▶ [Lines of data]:
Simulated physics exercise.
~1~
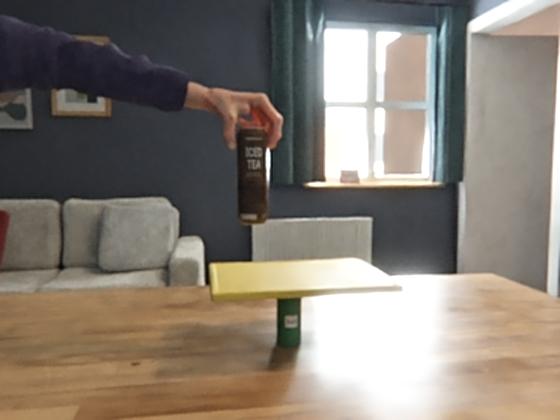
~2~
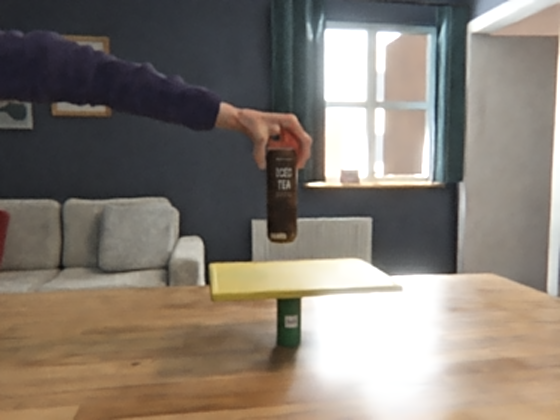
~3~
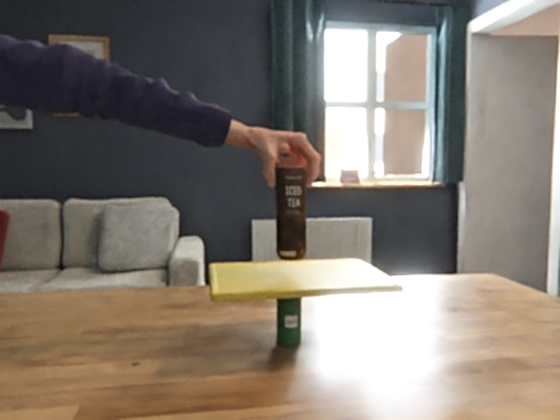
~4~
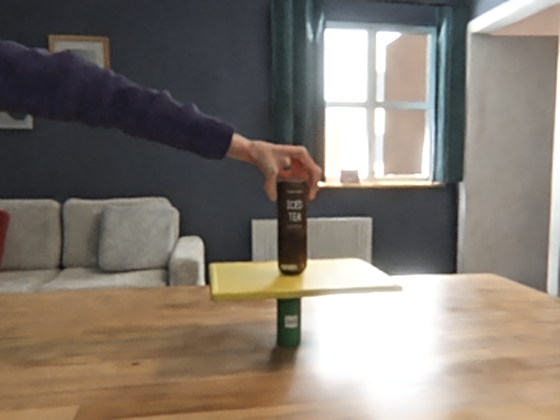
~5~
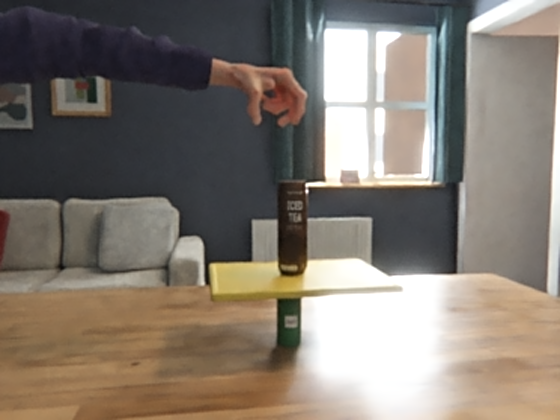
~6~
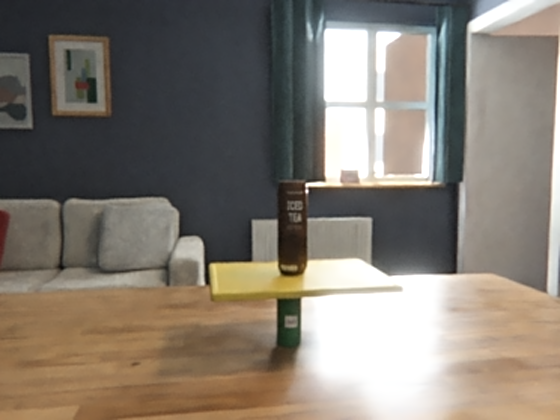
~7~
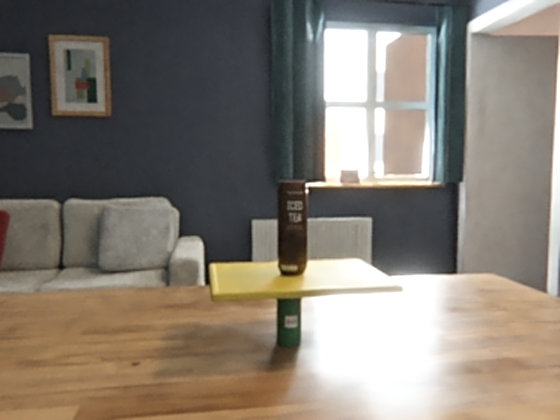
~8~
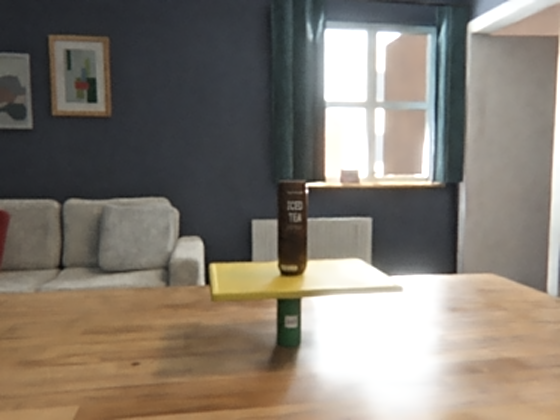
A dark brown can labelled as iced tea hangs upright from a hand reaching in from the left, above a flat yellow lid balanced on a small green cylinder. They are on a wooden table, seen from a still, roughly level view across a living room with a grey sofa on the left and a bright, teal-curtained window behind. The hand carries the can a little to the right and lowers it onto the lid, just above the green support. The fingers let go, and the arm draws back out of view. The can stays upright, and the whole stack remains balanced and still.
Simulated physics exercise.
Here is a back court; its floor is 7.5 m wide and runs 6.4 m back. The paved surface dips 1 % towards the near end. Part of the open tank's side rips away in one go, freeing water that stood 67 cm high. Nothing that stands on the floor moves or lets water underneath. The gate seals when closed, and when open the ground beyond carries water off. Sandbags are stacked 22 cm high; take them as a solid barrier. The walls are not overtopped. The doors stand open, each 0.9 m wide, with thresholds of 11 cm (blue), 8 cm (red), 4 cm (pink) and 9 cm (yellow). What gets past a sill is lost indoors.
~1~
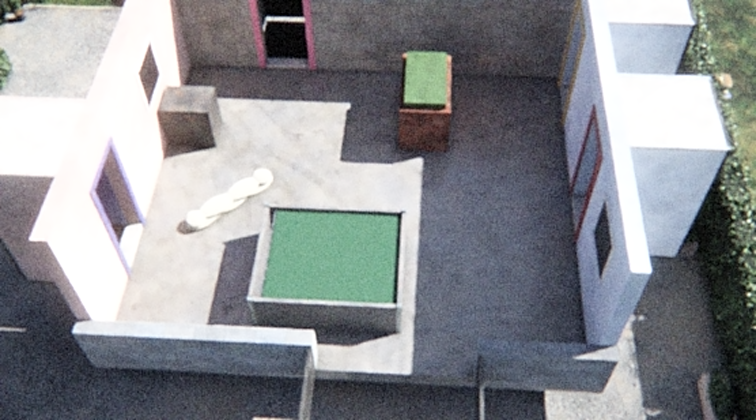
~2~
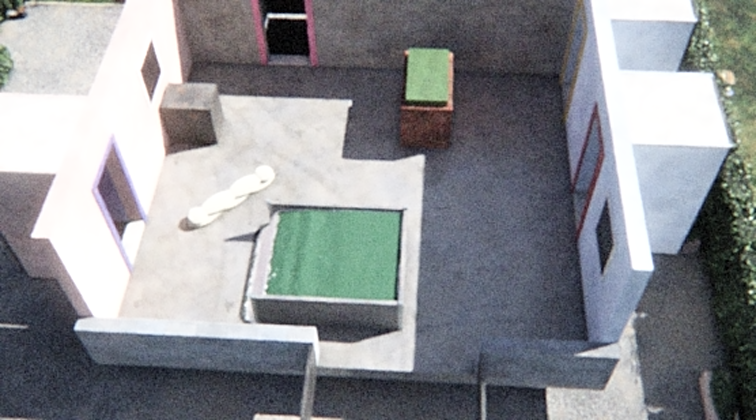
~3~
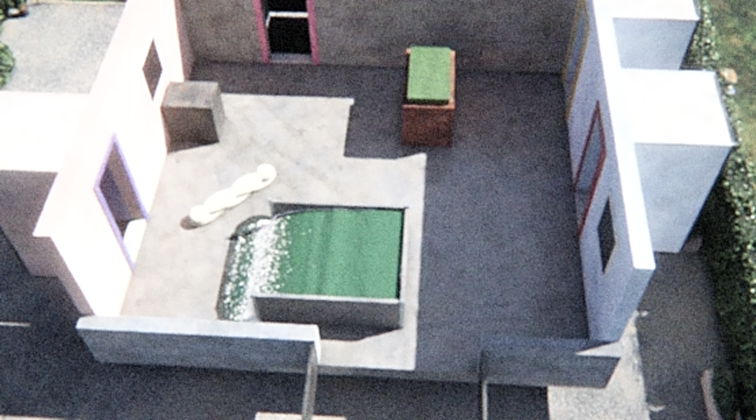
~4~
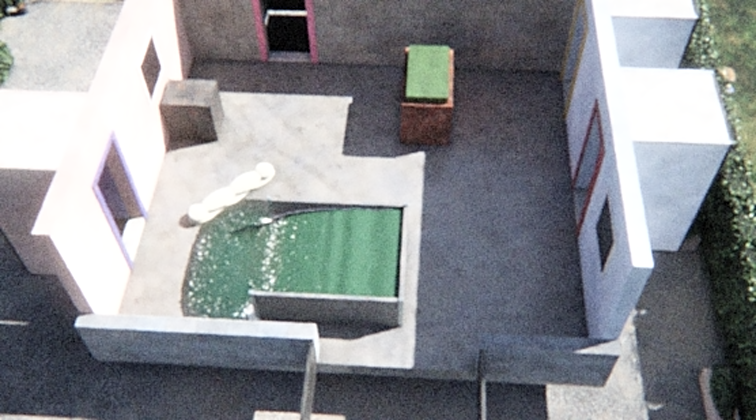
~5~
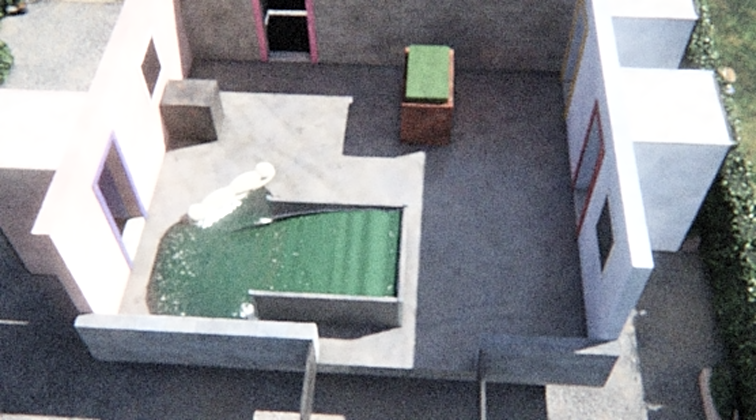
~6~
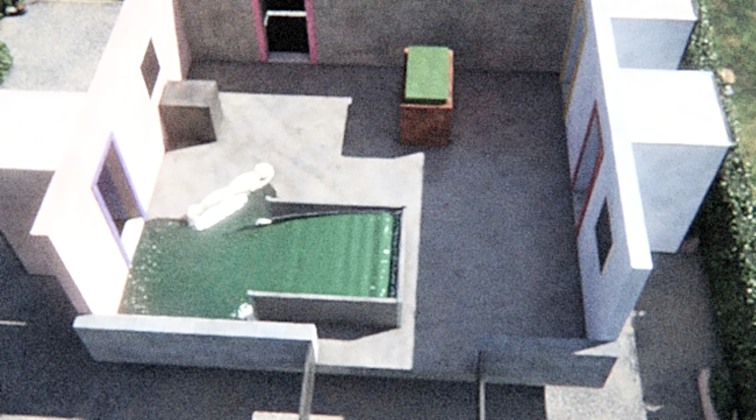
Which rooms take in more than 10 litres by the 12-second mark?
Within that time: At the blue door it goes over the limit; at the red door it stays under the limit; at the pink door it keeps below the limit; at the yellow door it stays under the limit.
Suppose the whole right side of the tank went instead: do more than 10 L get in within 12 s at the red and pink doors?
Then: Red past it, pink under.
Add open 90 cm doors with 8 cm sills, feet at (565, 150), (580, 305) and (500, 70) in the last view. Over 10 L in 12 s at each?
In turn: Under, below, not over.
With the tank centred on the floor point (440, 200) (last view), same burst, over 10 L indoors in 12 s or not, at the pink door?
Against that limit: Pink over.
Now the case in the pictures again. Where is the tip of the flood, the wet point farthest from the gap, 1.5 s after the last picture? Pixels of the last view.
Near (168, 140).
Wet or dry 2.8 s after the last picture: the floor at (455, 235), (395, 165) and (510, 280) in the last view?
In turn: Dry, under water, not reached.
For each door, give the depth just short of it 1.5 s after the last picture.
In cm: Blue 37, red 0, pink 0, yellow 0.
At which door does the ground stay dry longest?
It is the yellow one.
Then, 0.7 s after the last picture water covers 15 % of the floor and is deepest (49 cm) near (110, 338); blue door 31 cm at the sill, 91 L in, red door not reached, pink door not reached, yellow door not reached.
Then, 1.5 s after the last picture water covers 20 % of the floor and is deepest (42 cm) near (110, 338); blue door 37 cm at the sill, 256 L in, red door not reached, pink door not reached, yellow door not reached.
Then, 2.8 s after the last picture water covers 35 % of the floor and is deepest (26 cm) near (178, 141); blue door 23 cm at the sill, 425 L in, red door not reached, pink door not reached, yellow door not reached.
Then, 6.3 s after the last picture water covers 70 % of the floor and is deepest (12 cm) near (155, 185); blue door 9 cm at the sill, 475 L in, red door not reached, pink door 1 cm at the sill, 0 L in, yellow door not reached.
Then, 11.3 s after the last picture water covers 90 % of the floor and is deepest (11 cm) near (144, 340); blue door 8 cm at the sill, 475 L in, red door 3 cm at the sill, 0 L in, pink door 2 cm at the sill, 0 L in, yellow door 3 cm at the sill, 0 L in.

▶ [EXERCISE TASK]: Quote the material word for word, dropping any images it holds.

▶ [FINISHED TASK]:
Simulated physics exercise.
~1~
~2~
~3~
~4~
~5~
~6~
~7~
~8~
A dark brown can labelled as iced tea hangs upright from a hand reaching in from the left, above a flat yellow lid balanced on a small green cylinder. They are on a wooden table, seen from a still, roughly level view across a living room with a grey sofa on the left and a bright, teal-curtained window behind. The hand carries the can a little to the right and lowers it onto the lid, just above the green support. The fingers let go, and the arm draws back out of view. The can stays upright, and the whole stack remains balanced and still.
Simulated physics exercise.
Here is a back court; its floor is 7.5 m wide and runs 6.4 m back. The paved surface dips 1 % towards the near end. Part of the open tank's side rips away in one go, freeing water that stood 67 cm high. Nothing that stands on the floor moves or lets water underneath. The gate seals when closed, and when open the ground beyond carries water off. Sandbags are stacked 22 cm high; take them as a solid barrier. The walls are not overtopped. The doors stand open, each 0.9 m wide, with thresholds of 11 cm (blue), 8 cm (red), 4 cm (pink) and 9 cm (yellow). What gets past a sill is lost indoors.
~1~
~2~
~3~
~4~
~5~
~6~
Which rooms take in more than 10 litres by the 12-second mark?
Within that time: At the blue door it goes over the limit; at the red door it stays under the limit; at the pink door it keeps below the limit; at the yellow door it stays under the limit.
Suppose the whole right side of the tank went instead: do more than 10 L get in within 12 s at the red and pink doors?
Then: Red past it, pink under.
Add open 90 cm doors with 8 cm sills, feet at (565, 150), (580, 305) and (500, 70) in the last view. Over 10 L in 12 s at each?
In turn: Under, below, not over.
With the tank centred on the floor point (440, 200) (last view), same burst, over 10 L indoors in 12 s or not, at the pink door?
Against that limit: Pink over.
Now the case in the pictures again. Where is the tip of the flood, the wet point farthest from the gap, 1.5 s after the last picture? Pixels of the last view.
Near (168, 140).
Wet or dry 2.8 s after the last picture: the floor at (455, 235), (395, 165) and (510, 280) in the last view?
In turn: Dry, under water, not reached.
For each door, give the depth just short of it 1.5 s after the last picture.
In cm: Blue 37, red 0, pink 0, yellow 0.
At which door does the ground stay dry longest?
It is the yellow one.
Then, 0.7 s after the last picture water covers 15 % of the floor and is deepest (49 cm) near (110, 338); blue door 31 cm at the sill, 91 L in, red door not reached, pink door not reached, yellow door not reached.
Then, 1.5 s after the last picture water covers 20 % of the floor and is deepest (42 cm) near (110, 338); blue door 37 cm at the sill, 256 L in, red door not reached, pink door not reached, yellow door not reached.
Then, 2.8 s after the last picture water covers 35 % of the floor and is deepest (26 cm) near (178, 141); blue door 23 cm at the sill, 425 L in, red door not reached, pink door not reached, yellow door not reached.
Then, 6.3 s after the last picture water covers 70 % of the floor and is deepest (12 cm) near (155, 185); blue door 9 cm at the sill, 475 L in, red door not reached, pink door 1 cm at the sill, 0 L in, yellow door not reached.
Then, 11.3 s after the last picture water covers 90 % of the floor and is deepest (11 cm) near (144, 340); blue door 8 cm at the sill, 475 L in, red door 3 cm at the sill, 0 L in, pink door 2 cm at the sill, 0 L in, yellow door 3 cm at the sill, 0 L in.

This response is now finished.